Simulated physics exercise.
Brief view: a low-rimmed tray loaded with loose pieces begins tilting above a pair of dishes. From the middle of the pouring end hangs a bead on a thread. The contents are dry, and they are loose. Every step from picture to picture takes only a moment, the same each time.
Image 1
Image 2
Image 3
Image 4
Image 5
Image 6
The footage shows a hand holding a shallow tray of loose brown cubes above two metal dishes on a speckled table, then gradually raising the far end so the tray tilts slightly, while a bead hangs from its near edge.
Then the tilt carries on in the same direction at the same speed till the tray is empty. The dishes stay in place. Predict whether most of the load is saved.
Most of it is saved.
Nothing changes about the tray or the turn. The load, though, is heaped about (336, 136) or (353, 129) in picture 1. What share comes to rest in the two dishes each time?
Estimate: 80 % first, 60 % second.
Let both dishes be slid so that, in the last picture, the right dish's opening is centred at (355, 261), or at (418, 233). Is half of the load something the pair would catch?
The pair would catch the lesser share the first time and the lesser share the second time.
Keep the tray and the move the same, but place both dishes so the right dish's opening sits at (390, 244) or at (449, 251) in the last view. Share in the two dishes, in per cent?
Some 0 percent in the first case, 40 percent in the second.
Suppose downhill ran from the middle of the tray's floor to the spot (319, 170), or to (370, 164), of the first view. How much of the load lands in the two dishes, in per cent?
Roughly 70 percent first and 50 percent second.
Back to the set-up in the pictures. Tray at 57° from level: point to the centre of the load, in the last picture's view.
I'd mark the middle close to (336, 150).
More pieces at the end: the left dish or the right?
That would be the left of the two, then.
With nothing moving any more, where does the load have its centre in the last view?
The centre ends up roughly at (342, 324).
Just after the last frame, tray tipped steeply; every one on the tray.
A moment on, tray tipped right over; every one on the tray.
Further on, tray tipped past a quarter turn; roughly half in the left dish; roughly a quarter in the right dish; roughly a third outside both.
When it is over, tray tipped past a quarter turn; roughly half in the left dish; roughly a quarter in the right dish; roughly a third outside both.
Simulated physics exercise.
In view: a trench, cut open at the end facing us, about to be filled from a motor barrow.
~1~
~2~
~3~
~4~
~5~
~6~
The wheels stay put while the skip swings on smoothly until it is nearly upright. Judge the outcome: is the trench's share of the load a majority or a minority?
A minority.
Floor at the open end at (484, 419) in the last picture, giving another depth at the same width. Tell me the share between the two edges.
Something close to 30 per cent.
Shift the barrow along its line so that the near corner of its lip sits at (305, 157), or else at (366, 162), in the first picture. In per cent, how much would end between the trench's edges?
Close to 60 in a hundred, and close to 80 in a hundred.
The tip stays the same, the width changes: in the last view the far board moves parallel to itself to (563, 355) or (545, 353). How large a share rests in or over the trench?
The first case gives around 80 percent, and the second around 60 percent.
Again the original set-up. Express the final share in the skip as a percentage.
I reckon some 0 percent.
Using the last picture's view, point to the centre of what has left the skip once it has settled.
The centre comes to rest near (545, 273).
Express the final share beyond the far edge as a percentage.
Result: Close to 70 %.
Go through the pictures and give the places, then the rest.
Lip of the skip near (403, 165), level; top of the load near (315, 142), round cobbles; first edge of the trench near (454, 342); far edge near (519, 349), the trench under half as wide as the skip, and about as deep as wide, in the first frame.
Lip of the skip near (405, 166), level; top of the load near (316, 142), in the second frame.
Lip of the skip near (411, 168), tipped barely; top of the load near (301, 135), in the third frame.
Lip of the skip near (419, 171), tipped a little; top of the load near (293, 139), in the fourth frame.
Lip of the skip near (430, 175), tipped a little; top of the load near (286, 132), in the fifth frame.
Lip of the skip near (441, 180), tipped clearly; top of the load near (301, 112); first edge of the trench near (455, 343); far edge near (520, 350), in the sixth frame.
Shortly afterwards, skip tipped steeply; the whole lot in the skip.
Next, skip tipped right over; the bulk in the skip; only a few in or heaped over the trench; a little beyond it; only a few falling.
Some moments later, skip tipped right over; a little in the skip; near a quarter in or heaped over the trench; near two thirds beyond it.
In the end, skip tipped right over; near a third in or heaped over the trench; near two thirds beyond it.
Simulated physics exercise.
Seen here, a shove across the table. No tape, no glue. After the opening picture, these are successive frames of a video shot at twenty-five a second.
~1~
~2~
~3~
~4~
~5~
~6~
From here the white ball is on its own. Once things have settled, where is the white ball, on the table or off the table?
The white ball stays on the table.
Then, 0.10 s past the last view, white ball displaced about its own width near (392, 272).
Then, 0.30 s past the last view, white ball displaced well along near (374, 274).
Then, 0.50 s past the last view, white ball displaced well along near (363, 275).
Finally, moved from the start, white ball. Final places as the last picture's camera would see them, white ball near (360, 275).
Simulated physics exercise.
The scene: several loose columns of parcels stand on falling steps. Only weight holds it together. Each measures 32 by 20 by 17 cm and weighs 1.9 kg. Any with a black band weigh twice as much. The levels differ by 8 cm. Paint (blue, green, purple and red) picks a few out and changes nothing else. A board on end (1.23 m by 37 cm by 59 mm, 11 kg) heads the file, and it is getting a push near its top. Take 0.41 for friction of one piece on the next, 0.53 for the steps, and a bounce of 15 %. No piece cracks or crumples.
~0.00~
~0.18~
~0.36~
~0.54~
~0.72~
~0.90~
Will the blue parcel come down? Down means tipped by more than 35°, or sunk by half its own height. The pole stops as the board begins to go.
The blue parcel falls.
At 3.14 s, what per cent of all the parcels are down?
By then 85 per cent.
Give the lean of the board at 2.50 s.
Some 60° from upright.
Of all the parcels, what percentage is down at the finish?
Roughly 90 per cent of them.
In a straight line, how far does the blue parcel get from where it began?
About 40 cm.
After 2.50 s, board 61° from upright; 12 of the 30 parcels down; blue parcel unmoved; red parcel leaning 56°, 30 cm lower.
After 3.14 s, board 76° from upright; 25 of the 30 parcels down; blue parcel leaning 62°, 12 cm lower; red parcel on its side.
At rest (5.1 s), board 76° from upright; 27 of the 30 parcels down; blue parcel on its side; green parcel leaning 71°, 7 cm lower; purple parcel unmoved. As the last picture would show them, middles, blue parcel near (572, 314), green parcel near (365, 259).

Directions
All entries shown above should be printed again exactly.

Problem solution
Simulated physics exercise.
Brief view: a low-rimmed tray loaded with loose pieces begins tilting above a pair of dishes. From the middle of the pouring end hangs a bead on a thread. The contents are dry, and they are loose. Every step from picture to picture takes only a moment, the same each time.
Image 1
Image 2
Image 3
Image 4
Image 5
Image 6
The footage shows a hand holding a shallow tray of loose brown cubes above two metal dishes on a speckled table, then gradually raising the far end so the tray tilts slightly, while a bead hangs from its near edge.
Then the tilt carries on in the same direction at the same speed till the tray is empty. The dishes stay in place. Predict whether most of the load is saved.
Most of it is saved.
Nothing changes about the tray or the turn. The load, though, is heaped about (336, 136) or (353, 129) in picture 1. What share comes to rest in the two dishes each time?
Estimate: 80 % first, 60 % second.
Let both dishes be slid so that, in the last picture, the right dish's opening is centred at (355, 261), or at (418, 233). Is half of the load something the pair would catch?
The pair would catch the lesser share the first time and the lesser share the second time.
Keep the tray and the move the same, but place both dishes so the right dish's opening sits at (390, 244) or at (449, 251) in the last view. Share in the two dishes, in per cent?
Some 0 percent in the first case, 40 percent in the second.
Suppose downhill ran from the middle of the tray's floor to the spot (319, 170), or to (370, 164), of the first view. How much of the load lands in the two dishes, in per cent?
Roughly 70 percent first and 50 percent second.
Back to the set-up in the pictures. Tray at 57° from level: point to the centre of the load, in the last picture's view.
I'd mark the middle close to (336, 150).
More pieces at the end: the left dish or the right?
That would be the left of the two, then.
With nothing moving any more, where does the load have its centre in the last view?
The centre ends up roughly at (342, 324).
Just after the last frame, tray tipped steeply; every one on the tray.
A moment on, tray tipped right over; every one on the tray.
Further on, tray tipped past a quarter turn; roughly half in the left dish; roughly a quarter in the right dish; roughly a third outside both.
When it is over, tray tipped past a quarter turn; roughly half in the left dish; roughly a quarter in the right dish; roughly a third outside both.
Simulated physics exercise.
In view: a trench, cut open at the end facing us, about to be filled from a motor barrow.
~1~
~2~
~3~
~4~
~5~
~6~
The wheels stay put while the skip swings on smoothly until it is nearly upright. Judge the outcome: is the trench's share of the load a majority or a minority?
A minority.
Floor at the open end at (484, 419) in the last picture, giving another depth at the same width. Tell me the share between the two edges.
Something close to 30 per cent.
Shift the barrow along its line so that the near corner of its lip sits at (305, 157), or else at (366, 162), in the first picture. In per cent, how much would end between the trench's edges?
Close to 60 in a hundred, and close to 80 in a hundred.
The tip stays the same, the width changes: in the last view the far board moves parallel to itself to (563, 355) or (545, 353). How large a share rests in or over the trench?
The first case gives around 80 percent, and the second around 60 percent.
Again the original set-up. Express the final share in the skip as a percentage.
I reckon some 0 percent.
Using the last picture's view, point to the centre of what has left the skip once it has settled.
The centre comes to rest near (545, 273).
Express the final share beyond the far edge as a percentage.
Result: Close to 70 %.
Go through the pictures and give the places, then the rest.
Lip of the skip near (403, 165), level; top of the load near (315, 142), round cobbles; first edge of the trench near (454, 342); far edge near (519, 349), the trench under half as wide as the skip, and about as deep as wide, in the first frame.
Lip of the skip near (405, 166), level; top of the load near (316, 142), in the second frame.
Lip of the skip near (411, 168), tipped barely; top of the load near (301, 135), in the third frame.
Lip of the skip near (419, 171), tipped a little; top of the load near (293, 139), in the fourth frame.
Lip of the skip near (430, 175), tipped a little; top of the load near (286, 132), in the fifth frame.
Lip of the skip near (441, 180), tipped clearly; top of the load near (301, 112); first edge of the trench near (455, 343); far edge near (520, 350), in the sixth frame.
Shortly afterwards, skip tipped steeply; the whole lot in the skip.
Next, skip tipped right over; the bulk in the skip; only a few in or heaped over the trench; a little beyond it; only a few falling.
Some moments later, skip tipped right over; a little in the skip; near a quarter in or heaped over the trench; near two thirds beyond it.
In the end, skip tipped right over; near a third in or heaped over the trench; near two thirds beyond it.
Simulated physics exercise.
Seen here, a shove across the table. No tape, no glue. After the opening picture, these are successive frames of a video shot at twenty-five a second.
~1~
~2~
~3~
~4~
~5~
~6~
From here the white ball is on its own. Once things have settled, where is the white ball, on the table or off the table?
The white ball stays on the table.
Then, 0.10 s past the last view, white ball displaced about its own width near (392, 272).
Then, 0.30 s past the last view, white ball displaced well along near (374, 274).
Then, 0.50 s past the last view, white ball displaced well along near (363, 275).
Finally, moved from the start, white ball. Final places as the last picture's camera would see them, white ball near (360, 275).
Simulated physics exercise.
The scene: several loose columns of parcels stand on falling steps. Only weight holds it together. Each measures 32 by 20 by 17 cm and weighs 1.9 kg. Any with a black band weigh twice as much. The levels differ by 8 cm. Paint (blue, green, purple and red) picks a few out and changes nothing else. A board on end (1.23 m by 37 cm by 59 mm, 11 kg) heads the file, and it is getting a push near its top. Take 0.41 for friction of one piece on the next, 0.53 for the steps, and a bounce of 15 %. No piece cracks or crumples.
~0.00~
~0.18~
~0.36~
~0.54~
~0.72~
~0.90~
Will the blue parcel come down? Down means tipped by more than 35°, or sunk by half its own height. The pole stops as the board begins to go.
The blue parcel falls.
At 3.14 s, what per cent of all the parcels are down?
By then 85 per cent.
Give the lean of the board at 2.50 s.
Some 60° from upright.
Of all the parcels, what percentage is down at the finish?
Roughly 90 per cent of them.
In a straight line, how far does the blue parcel get from where it began?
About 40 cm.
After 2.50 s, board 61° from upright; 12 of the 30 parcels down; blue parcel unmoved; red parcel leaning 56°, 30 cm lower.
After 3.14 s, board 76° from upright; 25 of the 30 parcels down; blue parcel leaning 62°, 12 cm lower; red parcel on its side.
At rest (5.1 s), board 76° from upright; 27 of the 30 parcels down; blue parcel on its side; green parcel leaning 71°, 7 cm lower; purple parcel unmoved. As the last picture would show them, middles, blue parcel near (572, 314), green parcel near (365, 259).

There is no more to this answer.